## Begin Supplied information
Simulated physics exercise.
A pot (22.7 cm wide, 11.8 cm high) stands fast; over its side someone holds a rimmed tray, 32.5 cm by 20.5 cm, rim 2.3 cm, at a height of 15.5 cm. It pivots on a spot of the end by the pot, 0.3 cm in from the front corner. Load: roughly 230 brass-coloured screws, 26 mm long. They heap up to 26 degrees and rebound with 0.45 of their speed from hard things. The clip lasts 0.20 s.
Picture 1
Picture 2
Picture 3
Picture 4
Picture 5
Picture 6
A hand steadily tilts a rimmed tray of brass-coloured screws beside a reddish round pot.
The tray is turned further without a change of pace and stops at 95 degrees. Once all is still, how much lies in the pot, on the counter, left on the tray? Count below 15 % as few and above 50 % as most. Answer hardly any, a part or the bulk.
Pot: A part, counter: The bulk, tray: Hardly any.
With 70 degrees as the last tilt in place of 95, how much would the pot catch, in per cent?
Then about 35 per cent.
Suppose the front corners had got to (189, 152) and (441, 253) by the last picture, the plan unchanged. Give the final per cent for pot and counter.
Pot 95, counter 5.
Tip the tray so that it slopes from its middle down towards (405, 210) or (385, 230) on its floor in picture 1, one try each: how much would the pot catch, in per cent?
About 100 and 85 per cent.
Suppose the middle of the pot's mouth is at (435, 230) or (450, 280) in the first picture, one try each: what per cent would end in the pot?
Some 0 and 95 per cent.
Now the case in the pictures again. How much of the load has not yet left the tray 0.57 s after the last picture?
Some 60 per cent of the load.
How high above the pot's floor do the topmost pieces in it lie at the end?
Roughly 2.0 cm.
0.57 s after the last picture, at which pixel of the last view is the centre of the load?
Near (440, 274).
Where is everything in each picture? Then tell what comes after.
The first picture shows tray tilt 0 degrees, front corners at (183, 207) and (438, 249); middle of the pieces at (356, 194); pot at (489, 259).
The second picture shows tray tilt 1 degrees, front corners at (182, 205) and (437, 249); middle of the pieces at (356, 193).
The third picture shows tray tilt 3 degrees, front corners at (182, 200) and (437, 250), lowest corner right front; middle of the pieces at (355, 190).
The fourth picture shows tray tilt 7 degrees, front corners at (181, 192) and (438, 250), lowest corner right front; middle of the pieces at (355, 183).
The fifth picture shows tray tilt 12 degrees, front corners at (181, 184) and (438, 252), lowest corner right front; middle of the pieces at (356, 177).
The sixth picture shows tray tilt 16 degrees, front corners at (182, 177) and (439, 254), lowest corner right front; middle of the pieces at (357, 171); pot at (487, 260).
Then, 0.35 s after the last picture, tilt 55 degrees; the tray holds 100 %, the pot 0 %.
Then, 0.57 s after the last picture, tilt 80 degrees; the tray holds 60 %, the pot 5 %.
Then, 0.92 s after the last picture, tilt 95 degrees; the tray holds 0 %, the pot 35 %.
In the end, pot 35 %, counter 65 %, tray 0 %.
## End Supplied information
Return, word for word, every line from the line with "Suppose the middle" to the final line of the data.

:: Task solution ::
Suppose the middle of the pot's mouth is at (435, 230) or (450, 280) in the first picture, one try each: what per cent would end in the pot?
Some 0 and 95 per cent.
Now the case in the pictures again. How much of the load has not yet left the tray 0.57 s after the last picture?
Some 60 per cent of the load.
How high above the pot's floor do the topmost pieces in it lie at the end?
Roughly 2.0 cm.
0.57 s after the last picture, at which pixel of the last view is the centre of the load?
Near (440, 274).
Where is everything in each picture? Then tell what comes after.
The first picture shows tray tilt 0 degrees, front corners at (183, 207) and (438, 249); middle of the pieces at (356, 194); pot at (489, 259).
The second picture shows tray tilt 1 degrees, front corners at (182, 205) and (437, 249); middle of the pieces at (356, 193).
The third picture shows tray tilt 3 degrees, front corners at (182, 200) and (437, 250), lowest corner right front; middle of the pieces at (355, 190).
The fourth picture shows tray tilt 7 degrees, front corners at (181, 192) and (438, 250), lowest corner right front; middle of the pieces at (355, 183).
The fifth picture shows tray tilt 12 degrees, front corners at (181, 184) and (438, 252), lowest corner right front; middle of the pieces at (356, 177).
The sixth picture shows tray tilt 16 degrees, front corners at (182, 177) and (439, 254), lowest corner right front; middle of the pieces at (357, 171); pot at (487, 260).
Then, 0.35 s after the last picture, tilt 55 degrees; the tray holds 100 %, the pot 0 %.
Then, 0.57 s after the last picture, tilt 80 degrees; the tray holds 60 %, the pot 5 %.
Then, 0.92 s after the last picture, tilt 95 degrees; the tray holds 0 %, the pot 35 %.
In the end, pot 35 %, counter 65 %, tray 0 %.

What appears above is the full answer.